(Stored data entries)
==============================

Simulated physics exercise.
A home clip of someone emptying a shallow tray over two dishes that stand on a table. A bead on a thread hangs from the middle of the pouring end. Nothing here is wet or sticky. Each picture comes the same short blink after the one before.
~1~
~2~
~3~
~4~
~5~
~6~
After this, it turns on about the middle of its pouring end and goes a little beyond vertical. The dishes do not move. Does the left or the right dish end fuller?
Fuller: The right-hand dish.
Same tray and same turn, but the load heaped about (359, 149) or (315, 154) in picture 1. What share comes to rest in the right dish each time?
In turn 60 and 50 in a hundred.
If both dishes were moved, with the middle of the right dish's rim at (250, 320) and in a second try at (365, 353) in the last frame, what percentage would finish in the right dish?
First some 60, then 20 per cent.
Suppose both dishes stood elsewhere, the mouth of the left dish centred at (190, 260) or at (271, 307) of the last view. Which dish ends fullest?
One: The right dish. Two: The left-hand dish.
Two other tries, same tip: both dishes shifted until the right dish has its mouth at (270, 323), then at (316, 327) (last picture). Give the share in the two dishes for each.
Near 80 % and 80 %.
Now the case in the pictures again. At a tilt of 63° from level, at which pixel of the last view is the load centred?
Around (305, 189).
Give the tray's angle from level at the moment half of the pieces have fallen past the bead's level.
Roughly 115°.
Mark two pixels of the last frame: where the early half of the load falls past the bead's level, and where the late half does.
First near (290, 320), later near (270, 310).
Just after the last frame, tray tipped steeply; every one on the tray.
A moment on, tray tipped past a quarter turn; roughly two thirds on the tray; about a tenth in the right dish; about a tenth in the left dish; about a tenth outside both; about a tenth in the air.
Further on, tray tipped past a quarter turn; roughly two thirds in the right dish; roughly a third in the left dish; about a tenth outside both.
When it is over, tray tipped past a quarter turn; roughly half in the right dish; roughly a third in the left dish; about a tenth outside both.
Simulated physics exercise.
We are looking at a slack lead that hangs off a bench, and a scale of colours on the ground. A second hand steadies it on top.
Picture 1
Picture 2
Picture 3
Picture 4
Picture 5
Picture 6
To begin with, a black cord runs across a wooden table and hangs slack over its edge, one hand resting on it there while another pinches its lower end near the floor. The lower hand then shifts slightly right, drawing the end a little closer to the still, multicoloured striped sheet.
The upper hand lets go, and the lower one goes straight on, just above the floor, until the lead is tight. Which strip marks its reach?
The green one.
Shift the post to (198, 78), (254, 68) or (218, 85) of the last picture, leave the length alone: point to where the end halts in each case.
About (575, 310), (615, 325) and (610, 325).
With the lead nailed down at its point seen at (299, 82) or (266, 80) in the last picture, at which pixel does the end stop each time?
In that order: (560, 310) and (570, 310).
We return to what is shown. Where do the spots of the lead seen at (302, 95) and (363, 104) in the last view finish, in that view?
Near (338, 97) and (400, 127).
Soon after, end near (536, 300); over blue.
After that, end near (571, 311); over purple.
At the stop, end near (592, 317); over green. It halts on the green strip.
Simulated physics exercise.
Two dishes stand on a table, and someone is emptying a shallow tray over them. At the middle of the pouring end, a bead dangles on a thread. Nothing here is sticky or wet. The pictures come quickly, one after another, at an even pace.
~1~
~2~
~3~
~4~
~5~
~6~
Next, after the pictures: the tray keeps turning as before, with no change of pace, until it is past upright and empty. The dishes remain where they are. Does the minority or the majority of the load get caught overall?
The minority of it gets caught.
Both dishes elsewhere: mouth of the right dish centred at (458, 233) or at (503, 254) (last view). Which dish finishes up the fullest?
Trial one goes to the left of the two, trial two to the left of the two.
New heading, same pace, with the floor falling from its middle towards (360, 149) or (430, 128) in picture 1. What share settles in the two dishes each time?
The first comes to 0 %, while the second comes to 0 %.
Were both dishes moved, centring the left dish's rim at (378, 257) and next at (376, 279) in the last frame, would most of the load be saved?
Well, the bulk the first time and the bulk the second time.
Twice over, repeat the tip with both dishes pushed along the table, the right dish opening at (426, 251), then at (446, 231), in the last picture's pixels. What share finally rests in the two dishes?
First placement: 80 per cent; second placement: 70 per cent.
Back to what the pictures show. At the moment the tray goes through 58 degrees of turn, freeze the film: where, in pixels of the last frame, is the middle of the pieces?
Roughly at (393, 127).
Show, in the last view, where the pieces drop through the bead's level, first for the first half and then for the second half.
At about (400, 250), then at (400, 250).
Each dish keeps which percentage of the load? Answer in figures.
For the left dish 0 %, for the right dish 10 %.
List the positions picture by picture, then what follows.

==============================

_Exercise goal_.
Emit the records above again, exactly, with no line skipped.

_Response to this task_.
Simulated physics exercise.
A home clip of someone emptying a shallow tray over two dishes that stand on a table. A bead on a thread hangs from the middle of the pouring end. Nothing here is wet or sticky. Each picture comes the same short blink after the one before.
~1~
~2~
~3~
~4~
~5~
~6~
After this, it turns on about the middle of its pouring end and goes a little beyond vertical. The dishes do not move. Does the left or the right dish end fuller?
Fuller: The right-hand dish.
Same tray and same turn, but the load heaped about (359, 149) or (315, 154) in picture 1. What share comes to rest in the right dish each time?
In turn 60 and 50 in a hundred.
If both dishes were moved, with the middle of the right dish's rim at (250, 320) and in a second try at (365, 353) in the last frame, what percentage would finish in the right dish?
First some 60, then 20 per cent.
Suppose both dishes stood elsewhere, the mouth of the left dish centred at (190, 260) or at (271, 307) of the last view. Which dish ends fullest?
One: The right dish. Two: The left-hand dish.
Two other tries, same tip: both dishes shifted until the right dish has its mouth at (270, 323), then at (316, 327) (last picture). Give the share in the two dishes for each.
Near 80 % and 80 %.
Now the case in the pictures again. At a tilt of 63° from level, at which pixel of the last view is the load centred?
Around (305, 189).
Give the tray's angle from level at the moment half of the pieces have fallen past the bead's level.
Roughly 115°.
Mark two pixels of the last frame: where the early half of the load falls past the bead's level, and where the late half does.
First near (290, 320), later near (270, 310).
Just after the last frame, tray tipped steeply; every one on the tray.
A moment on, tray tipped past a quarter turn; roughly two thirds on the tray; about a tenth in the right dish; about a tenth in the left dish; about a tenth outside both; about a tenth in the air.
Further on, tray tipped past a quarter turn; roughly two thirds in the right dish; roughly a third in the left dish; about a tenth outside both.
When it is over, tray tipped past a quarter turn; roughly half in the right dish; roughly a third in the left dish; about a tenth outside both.
Simulated physics exercise.
We are looking at a slack lead that hangs off a bench, and a scale of colours on the ground. A second hand steadies it on top.
Picture 1
Picture 2
Picture 3
Picture 4
Picture 5
Picture 6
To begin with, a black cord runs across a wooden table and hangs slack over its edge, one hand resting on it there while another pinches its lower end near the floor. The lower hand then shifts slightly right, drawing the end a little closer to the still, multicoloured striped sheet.
The upper hand lets go, and the lower one goes straight on, just above the floor, until the lead is tight. Which strip marks its reach?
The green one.
Shift the post to (198, 78), (254, 68) or (218, 85) of the last picture, leave the length alone: point to where the end halts in each case.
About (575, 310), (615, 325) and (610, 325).
With the lead nailed down at its point seen at (299, 82) or (266, 80) in the last picture, at which pixel does the end stop each time?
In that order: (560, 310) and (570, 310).
We return to what is shown. Where do the spots of the lead seen at (302, 95) and (363, 104) in the last view finish, in that view?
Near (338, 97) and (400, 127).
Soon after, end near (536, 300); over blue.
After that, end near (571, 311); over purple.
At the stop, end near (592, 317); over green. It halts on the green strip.
Simulated physics exercise.
Two dishes stand on a table, and someone is emptying a shallow tray over them. At the middle of the pouring end, a bead dangles on a thread. Nothing here is sticky or wet. The pictures come quickly, one after another, at an even pace.
~1~
~2~
~3~
~4~
~5~
~6~
Next, after the pictures: the tray keeps turning as before, with no change of pace, until it is past upright and empty. The dishes remain where they are. Does the minority or the majority of the load get caught overall?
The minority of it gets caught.
Both dishes elsewhere: mouth of the right dish centred at (458, 233) or at (503, 254) (last view). Which dish finishes up the fullest?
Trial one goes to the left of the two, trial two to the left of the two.
New heading, same pace, with the floor falling from its middle towards (360, 149) or (430, 128) in picture 1. What share settles in the two dishes each time?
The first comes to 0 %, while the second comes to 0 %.
Were both dishes moved, centring the left dish's rim at (378, 257) and next at (376, 279) in the last frame, would most of the load be saved?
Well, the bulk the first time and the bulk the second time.
Twice over, repeat the tip with both dishes pushed along the table, the right dish opening at (426, 251), then at (446, 231), in the last picture's pixels. What share finally rests in the two dishes?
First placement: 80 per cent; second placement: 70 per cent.
Back to what the pictures show. At the moment the tray goes through 58 degrees of turn, freeze the film: where, in pixels of the last frame, is the middle of the pieces?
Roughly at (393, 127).
Show, in the last view, where the pieces drop through the bead's level, first for the first half and then for the second half.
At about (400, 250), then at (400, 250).
Each dish keeps which percentage of the load? Answer in figures.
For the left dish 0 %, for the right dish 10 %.
List the positions picture by picture, then what follows.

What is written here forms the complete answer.